— start of MATERIAL SHOWN —

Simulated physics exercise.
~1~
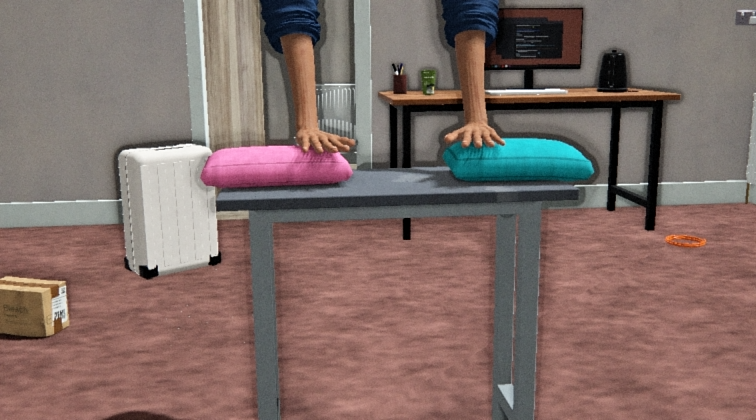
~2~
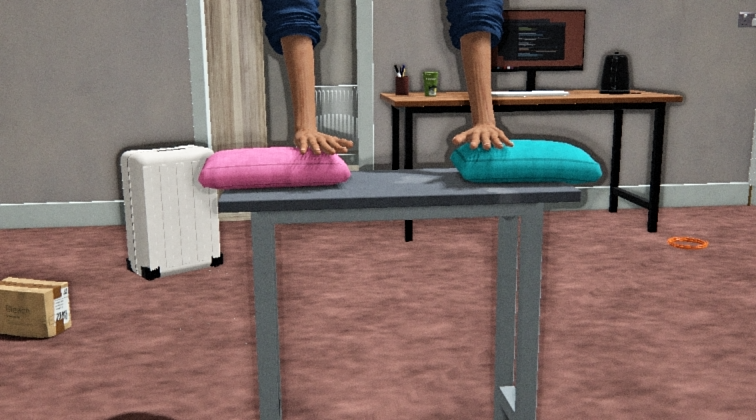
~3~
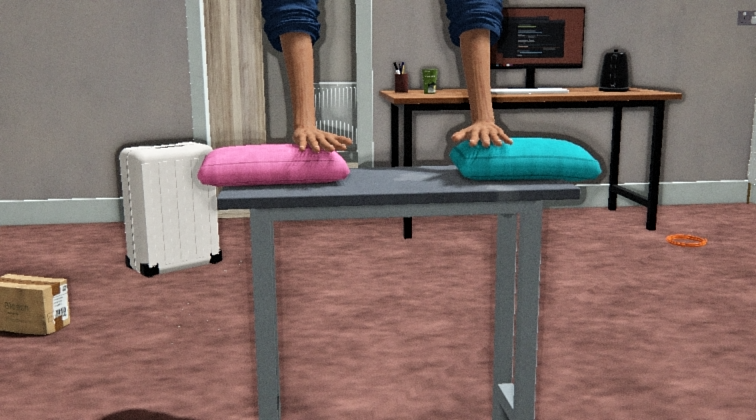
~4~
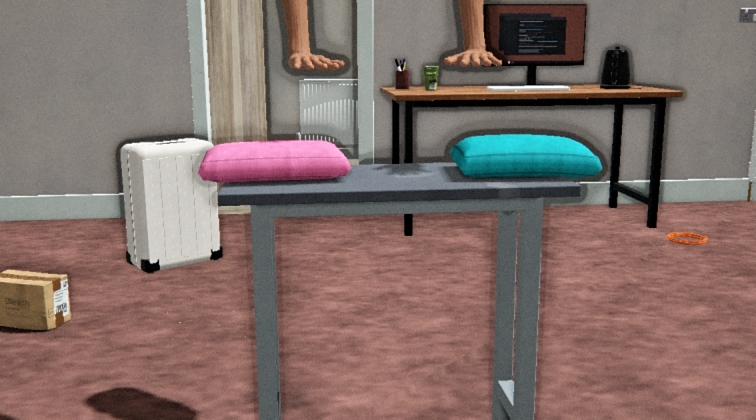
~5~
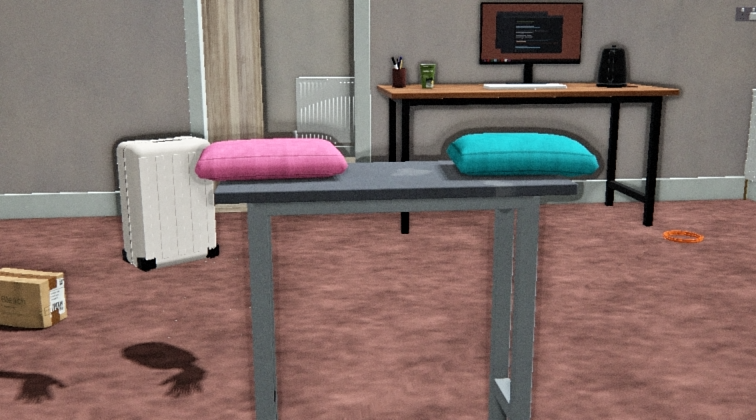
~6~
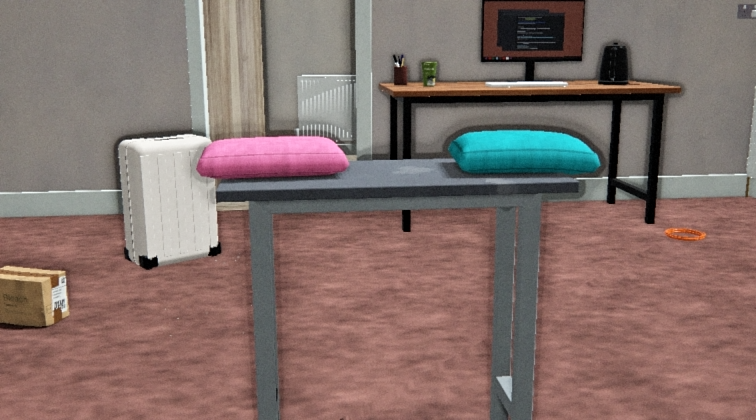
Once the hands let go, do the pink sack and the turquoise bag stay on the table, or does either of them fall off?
Both stay on the table. The pink sack remains at the left end and the turquoise bag remains at the right end.
The video shows two hands resting on a pink sack and a turquoise soft bag that stick out over opposite ends of a small grey table. The hands lift away out of view, and both the sack and the bag stay in place on top.
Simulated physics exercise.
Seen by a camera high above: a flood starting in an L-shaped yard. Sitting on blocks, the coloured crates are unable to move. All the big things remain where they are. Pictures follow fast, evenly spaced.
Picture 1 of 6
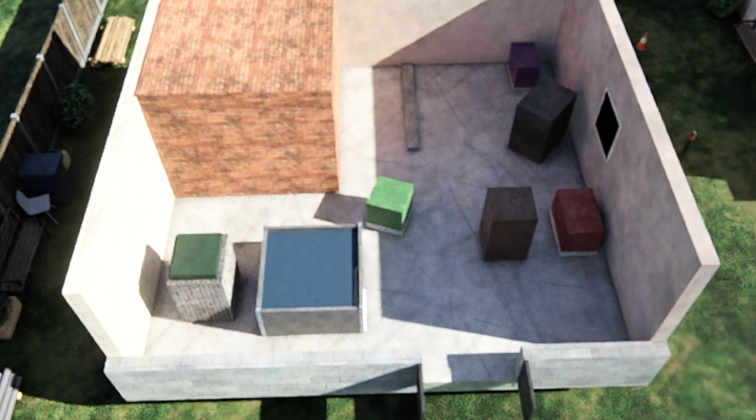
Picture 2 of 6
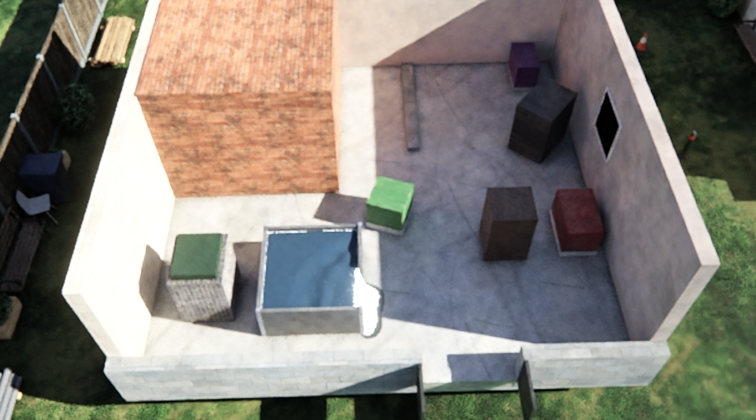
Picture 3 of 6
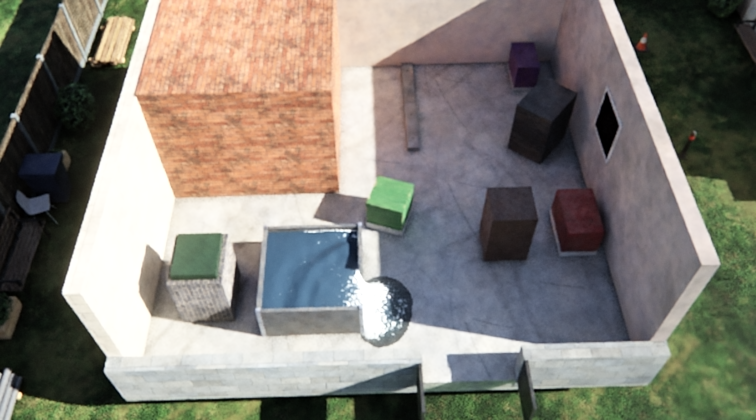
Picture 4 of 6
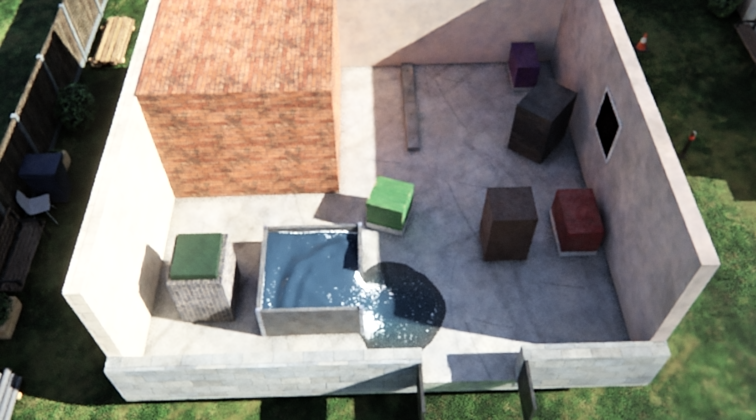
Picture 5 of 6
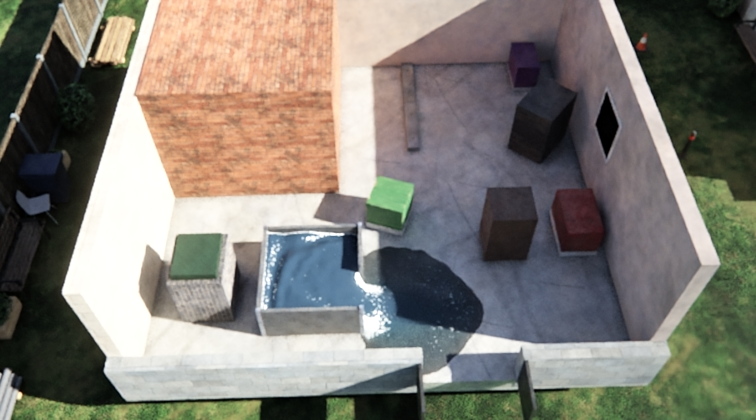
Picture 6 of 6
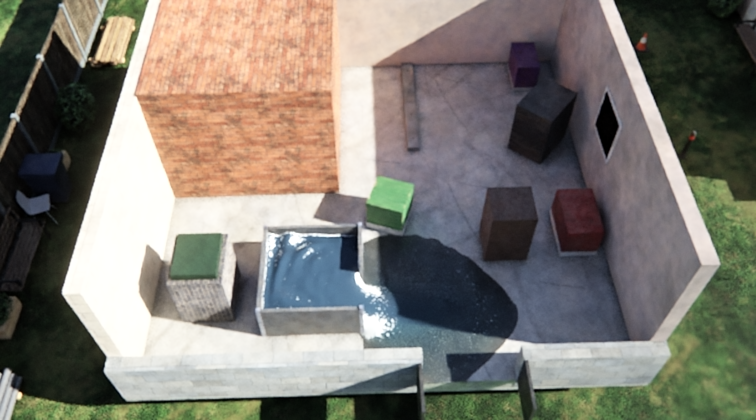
Walled yard seen from above, water pouring from the right side of an open tank and spreading rightward across the concrete.
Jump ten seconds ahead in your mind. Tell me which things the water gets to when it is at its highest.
Here is how it goes: The green crate is never reached, the red crate is reached, the purple crate is never reached.
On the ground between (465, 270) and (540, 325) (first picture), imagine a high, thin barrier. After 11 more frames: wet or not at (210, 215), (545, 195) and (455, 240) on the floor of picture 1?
As listed: Not flooded, dry, wet.
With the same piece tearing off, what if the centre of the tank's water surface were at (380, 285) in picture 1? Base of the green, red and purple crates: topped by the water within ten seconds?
Going through them, the green one is left untouched, the red one gets flooded and the purple one is left untouched.
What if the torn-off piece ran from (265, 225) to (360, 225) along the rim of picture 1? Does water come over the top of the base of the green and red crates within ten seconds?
Green: Overtopped; red: Not reached.
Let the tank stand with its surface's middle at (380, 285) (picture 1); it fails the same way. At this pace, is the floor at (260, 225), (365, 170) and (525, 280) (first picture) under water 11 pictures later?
First unwetted; next unwetted; last drenched.
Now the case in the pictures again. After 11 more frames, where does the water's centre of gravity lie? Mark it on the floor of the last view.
Roughly (394, 296) in the last picture.
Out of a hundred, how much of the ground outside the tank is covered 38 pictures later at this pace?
By my count, 50 percent.
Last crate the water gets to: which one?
I think it's the crate marked purple.
A moment on, water covers 25 % of the floor; the green crate water round its plinth, the red crate water round its plinth, the purple crate not reached.
Next, water covers 30 % of the floor; the green crate water round its plinth, the red crate water round its plinth, the purple crate not reached.
Then, water covers 40 % of the floor; the green crate water round its plinth, the red crate water round its plinth, the purple crate not reached.
Later, water covers 50 % of the floor; the green crate water round its plinth, the red crate water round its plinth, the purple crate water round its plinth.
In the end, water covers 65 % of the floor; the green crate stayed above the water, the red crate was topped, the purple crate stayed above the water.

— end of MATERIAL SHOWN —

▶ **TO BE DONE**
Retype every record above exactly as written, but leave out the pictures.

▶ **EXERCISE RESPONSE**
Simulated physics exercise.
~1~
~2~
~3~
~4~
~5~
~6~
Once the hands let go, do the pink sack and the turquoise bag stay on the table, or does either of them fall off?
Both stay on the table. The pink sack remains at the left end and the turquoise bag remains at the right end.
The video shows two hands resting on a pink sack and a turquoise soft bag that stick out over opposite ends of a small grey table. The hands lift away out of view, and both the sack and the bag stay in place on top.
Simulated physics exercise.
Seen by a camera high above: a flood starting in an L-shaped yard. Sitting on blocks, the coloured crates are unable to move. All the big things remain where they are. Pictures follow fast, evenly spaced.
Picture 1 of 6
Picture 2 of 6
Picture 3 of 6
Picture 4 of 6
Picture 5 of 6
Picture 6 of 6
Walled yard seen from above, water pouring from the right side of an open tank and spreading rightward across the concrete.
Jump ten seconds ahead in your mind. Tell me which things the water gets to when it is at its highest.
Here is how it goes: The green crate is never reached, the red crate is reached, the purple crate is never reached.
On the ground between (465, 270) and (540, 325) (first picture), imagine a high, thin barrier. After 11 more frames: wet or not at (210, 215), (545, 195) and (455, 240) on the floor of picture 1?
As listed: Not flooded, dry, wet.
With the same piece tearing off, what if the centre of the tank's water surface were at (380, 285) in picture 1? Base of the green, red and purple crates: topped by the water within ten seconds?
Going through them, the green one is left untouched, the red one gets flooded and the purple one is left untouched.
What if the torn-off piece ran from (265, 225) to (360, 225) along the rim of picture 1? Does water come over the top of the base of the green and red crates within ten seconds?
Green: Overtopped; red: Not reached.
Let the tank stand with its surface's middle at (380, 285) (picture 1); it fails the same way. At this pace, is the floor at (260, 225), (365, 170) and (525, 280) (first picture) under water 11 pictures later?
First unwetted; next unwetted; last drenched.
Now the case in the pictures again. After 11 more frames, where does the water's centre of gravity lie? Mark it on the floor of the last view.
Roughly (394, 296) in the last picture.
Out of a hundred, how much of the ground outside the tank is covered 38 pictures later at this pace?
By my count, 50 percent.
Last crate the water gets to: which one?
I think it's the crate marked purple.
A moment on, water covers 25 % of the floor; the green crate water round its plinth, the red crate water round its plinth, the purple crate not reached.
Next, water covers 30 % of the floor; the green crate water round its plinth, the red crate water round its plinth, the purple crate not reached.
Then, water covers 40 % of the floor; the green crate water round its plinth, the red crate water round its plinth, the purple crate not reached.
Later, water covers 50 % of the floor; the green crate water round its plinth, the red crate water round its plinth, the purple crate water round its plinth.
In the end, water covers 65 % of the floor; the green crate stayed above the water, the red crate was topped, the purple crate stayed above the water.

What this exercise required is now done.